### RECORDS FOR PROCESSING
↓
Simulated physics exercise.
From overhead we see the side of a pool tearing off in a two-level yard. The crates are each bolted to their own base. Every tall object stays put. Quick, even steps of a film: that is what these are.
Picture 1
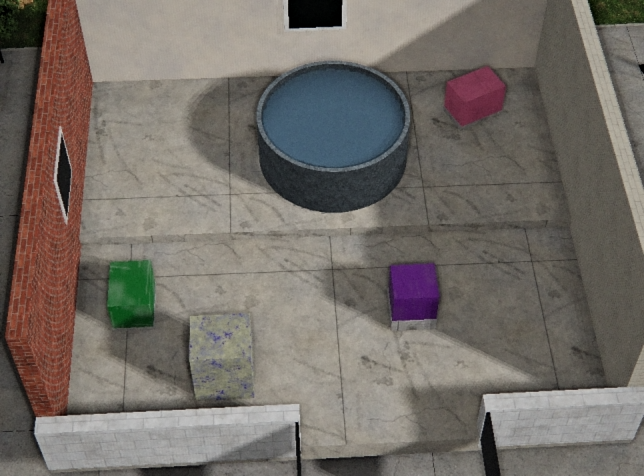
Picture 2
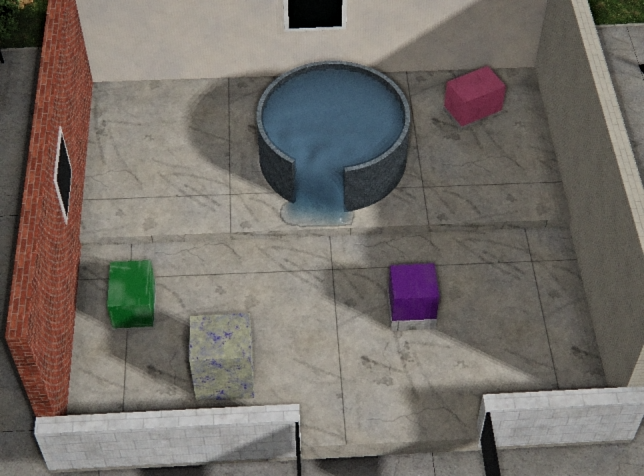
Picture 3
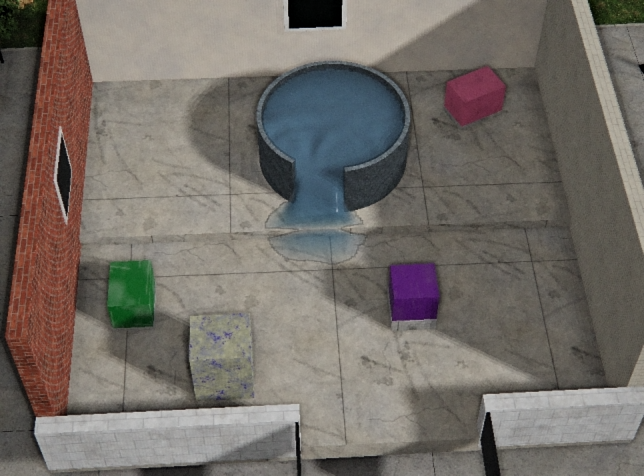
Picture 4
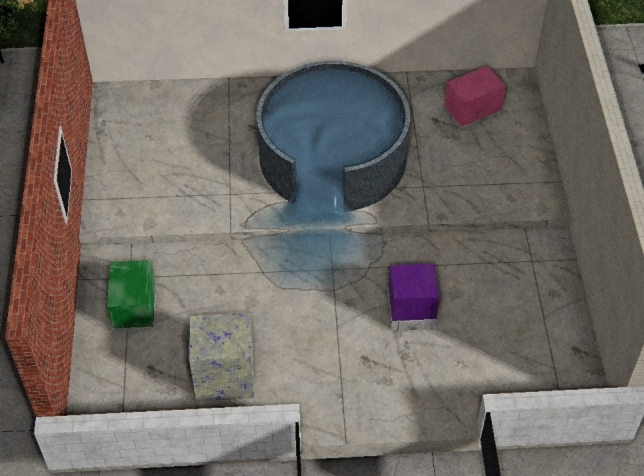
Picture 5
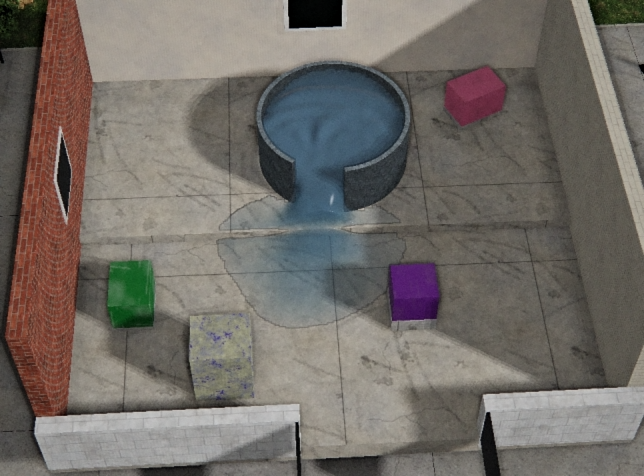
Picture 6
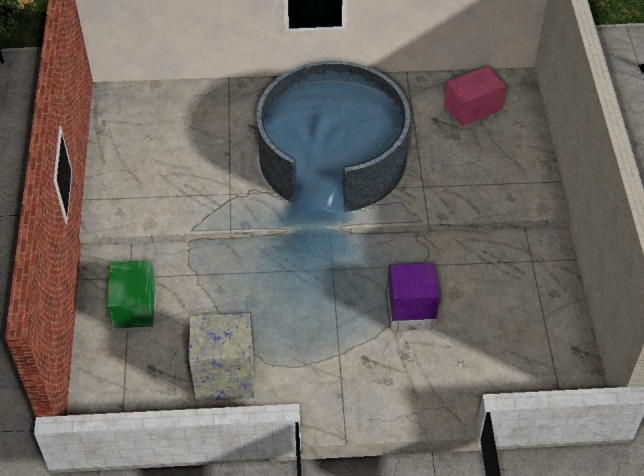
A round stone tank of still water opened at its front side, and the water poured out through the gap, spreading across the paved yard in a widening pool between the green and purple boxes.
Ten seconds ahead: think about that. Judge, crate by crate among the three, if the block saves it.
One by one: As for the green crate it's moistened by the water; as for the purple crate it's untouched by the water; as for the pink crate it's untouched by the water.
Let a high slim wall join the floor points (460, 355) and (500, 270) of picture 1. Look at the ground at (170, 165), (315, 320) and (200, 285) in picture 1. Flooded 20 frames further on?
One by one: Spared, soaked, soaked.
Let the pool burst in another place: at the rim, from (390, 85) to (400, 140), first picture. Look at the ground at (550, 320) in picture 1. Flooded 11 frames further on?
Status of the point: Soaked.
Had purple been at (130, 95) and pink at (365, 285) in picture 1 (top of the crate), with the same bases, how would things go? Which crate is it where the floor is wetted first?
I'd say the pink one comes first.
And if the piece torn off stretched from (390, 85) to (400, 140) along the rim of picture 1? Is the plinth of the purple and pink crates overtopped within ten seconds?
In that case the purple one is never flooded and the pink one is flooded.
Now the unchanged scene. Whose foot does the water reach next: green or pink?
Note: The green-painted one is first.
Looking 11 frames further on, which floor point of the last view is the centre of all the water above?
I'd place it roughly at (306, 217).
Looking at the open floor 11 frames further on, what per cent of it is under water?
I'd say close to 40 per cent.
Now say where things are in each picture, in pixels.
In the first picture, still water in the round tank at (333, 118).
In the second picture, the front is at (348, 222), out from the gap at (319, 195).
In the third picture, water pours out at (319, 196) and has run to (286, 254).
In the fourth picture, water pours out at (319, 197) and has run to (283, 283).
In the fifth picture, the front is at (281, 320), out from the gap at (319, 197).
In the sixth picture, the front is at (274, 360), out from the gap at (319, 196).
A moment on, water covers 30 % of the floor; the green crate water round its plinth, the purple crate water round its plinth, the pink crate not reached.
Next, water covers 40 % of the floor; the green crate water round its plinth, the purple crate water round its plinth, the pink crate not reached.
Then, water covers 40 % of the floor; the green crate water round its plinth, the purple crate water round its plinth, the pink crate not reached.
Later, water covers 45 % of the floor; the green crate water round its plinth, the purple crate water round its plinth, the pink crate not reached.
In the end, water covers 55 % of the floor; the green crate was topped, the purple crate stayed above the water, the pink crate stayed above the water.
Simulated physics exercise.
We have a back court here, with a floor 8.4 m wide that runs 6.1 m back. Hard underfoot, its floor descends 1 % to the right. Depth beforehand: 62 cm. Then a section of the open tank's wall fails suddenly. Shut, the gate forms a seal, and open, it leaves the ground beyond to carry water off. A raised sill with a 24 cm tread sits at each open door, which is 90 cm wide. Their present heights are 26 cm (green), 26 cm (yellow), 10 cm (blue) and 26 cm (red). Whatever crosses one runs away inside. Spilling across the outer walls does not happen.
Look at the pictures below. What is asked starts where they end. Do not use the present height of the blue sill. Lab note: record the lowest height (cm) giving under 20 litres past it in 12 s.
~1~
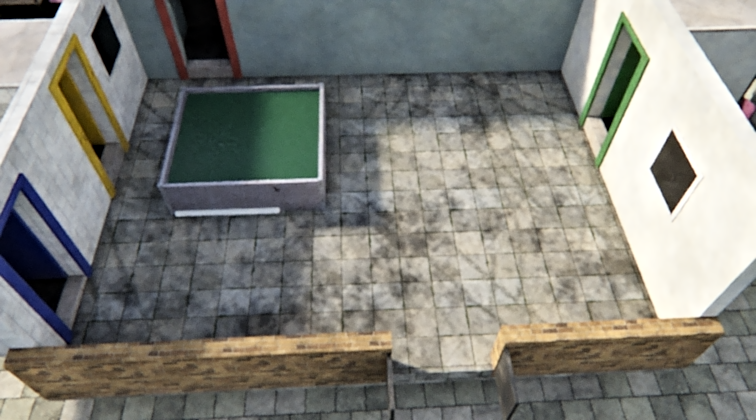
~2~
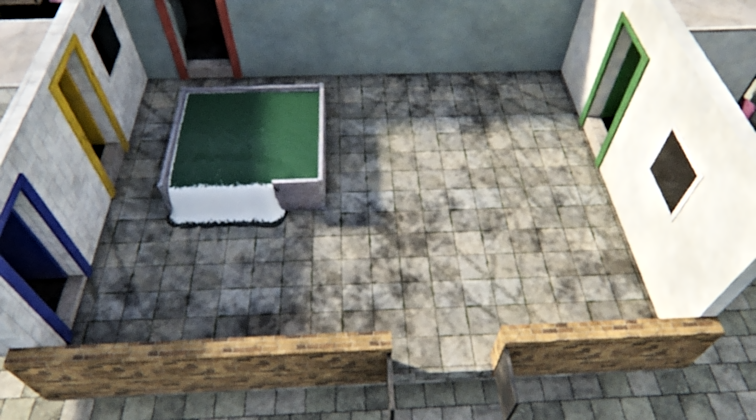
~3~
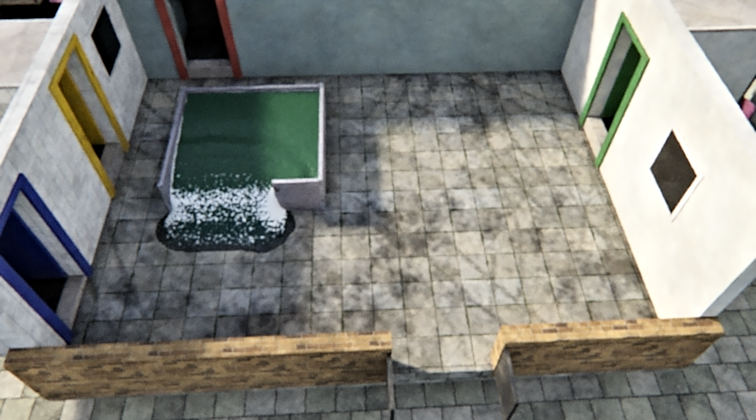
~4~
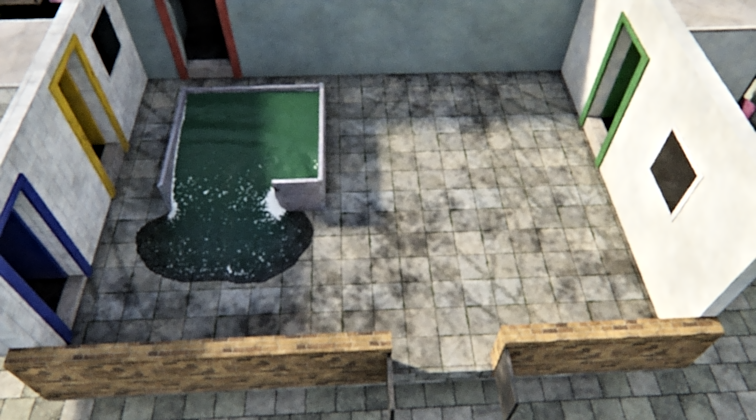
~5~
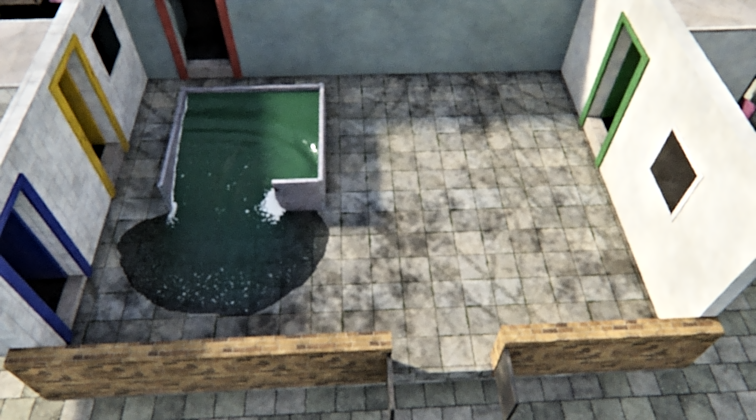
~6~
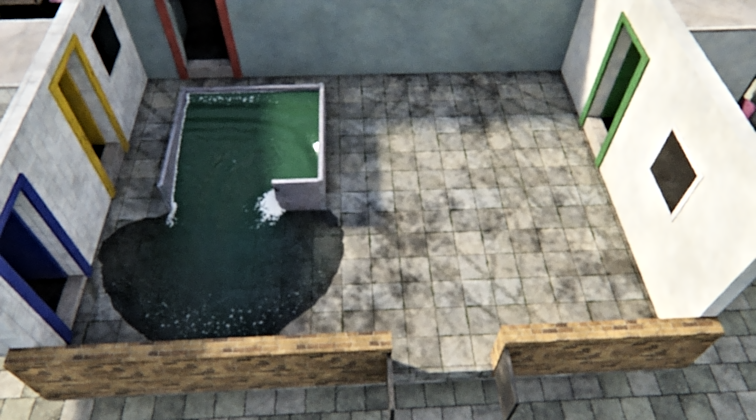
Lowest height: 26 cm.
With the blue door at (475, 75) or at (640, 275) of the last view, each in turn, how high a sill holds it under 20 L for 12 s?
You'd want roughly 6.5 cm there first, then roughly 12.5 cm.
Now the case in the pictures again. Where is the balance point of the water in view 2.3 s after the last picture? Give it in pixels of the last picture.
Centre of mass: About (239, 239) px.
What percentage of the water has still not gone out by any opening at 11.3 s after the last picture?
Close to 88 in a hundred.
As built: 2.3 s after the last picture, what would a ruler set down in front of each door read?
Centimetres: Green = 0, yellow = 0, blue = 26, red = 0.
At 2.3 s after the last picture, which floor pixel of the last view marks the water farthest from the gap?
Roughly at (587, 349) in the last view.
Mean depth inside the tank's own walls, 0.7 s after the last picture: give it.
On average, around 41 cm.
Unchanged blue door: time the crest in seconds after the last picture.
Around 1.8 s, give or take.
Then, 0.7 s after the last picture water covers 20 % of the floor, deepest (38 cm) near (182, 366); 9 cm at the blue door, 0 litres in over its 10 cm sill.
Then, 2.3 s after the last picture water covers 35 % of the floor, deepest (34 cm) near (223, 365); 26 cm at the blue door, 91 litres in over its 10 cm sill.
Then, 11.3 s after the last picture water covers 90 % of the floor, deepest (13 cm) near (567, 124); 4 cm at the blue door, 211 litres in over its 10 cm sill.
At the blue door as built, the water peaked near 30 cm, 1.9 s after the last picture.
With a sill of 20.5 cm, 48 litres would have come in within the 12 s; with 28 cm, 12 litres. So under 20 litres takes about 26 cm.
↑
### DO THIS
Retype every record above exactly as written, but leave out the pictures.

### WRITTEN RESPONSE
Simulated physics exercise.
From overhead we see the side of a pool tearing off in a two-level yard. The crates are each bolted to their own base. Every tall object stays put. Quick, even steps of a film: that is what these are.
Picture 1
Picture 2
Picture 3
Picture 4
Picture 5
Picture 6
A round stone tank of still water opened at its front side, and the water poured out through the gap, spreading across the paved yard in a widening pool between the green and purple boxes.
Ten seconds ahead: think about that. Judge, crate by crate among the three, if the block saves it.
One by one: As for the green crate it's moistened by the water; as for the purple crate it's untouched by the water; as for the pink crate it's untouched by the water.
Let a high slim wall join the floor points (460, 355) and (500, 270) of picture 1. Look at the ground at (170, 165), (315, 320) and (200, 285) in picture 1. Flooded 20 frames further on?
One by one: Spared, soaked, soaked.
Let the pool burst in another place: at the rim, from (390, 85) to (400, 140), first picture. Look at the ground at (550, 320) in picture 1. Flooded 11 frames further on?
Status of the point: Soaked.
Had purple been at (130, 95) and pink at (365, 285) in picture 1 (top of the crate), with the same bases, how would things go? Which crate is it where the floor is wetted first?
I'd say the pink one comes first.
And if the piece torn off stretched from (390, 85) to (400, 140) along the rim of picture 1? Is the plinth of the purple and pink crates overtopped within ten seconds?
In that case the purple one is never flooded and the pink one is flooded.
Now the unchanged scene. Whose foot does the water reach next: green or pink?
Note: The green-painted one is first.
Looking 11 frames further on, which floor point of the last view is the centre of all the water above?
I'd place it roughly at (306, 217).
Looking at the open floor 11 frames further on, what per cent of it is under water?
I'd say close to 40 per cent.
Now say where things are in each picture, in pixels.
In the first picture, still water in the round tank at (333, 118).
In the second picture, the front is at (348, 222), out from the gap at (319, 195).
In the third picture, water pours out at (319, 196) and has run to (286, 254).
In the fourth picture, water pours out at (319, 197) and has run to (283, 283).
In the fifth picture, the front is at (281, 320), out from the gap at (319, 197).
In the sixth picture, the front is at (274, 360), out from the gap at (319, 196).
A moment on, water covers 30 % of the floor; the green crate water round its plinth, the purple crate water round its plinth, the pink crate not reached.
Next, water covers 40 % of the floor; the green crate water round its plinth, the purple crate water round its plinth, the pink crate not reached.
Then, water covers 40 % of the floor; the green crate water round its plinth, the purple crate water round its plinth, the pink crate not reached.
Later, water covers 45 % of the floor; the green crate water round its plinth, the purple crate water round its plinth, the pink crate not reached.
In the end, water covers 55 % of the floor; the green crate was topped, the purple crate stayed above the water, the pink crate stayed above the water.
Simulated physics exercise.
We have a back court here, with a floor 8.4 m wide that runs 6.1 m back. Hard underfoot, its floor descends 1 % to the right. Depth beforehand: 62 cm. Then a section of the open tank's wall fails suddenly. Shut, the gate forms a seal, and open, it leaves the ground beyond to carry water off. A raised sill with a 24 cm tread sits at each open door, which is 90 cm wide. Their present heights are 26 cm (green), 26 cm (yellow), 10 cm (blue) and 26 cm (red). Whatever crosses one runs away inside. Spilling across the outer walls does not happen.
Look at the pictures below. What is asked starts where they end. Do not use the present height of the blue sill. Lab note: record the lowest height (cm) giving under 20 litres past it in 12 s.
~1~
~2~
~3~
~4~
~5~
~6~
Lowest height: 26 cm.
With the blue door at (475, 75) or at (640, 275) of the last view, each in turn, how high a sill holds it under 20 L for 12 s?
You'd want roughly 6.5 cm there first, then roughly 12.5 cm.
Now the case in the pictures again. Where is the balance point of the water in view 2.3 s after the last picture? Give it in pixels of the last picture.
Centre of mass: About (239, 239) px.
What percentage of the water has still not gone out by any opening at 11.3 s after the last picture?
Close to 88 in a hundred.
As built: 2.3 s after the last picture, what would a ruler set down in front of each door read?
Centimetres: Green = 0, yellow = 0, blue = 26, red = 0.
At 2.3 s after the last picture, which floor pixel of the last view marks the water farthest from the gap?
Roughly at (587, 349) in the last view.
Mean depth inside the tank's own walls, 0.7 s after the last picture: give it.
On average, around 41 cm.
Unchanged blue door: time the crest in seconds after the last picture.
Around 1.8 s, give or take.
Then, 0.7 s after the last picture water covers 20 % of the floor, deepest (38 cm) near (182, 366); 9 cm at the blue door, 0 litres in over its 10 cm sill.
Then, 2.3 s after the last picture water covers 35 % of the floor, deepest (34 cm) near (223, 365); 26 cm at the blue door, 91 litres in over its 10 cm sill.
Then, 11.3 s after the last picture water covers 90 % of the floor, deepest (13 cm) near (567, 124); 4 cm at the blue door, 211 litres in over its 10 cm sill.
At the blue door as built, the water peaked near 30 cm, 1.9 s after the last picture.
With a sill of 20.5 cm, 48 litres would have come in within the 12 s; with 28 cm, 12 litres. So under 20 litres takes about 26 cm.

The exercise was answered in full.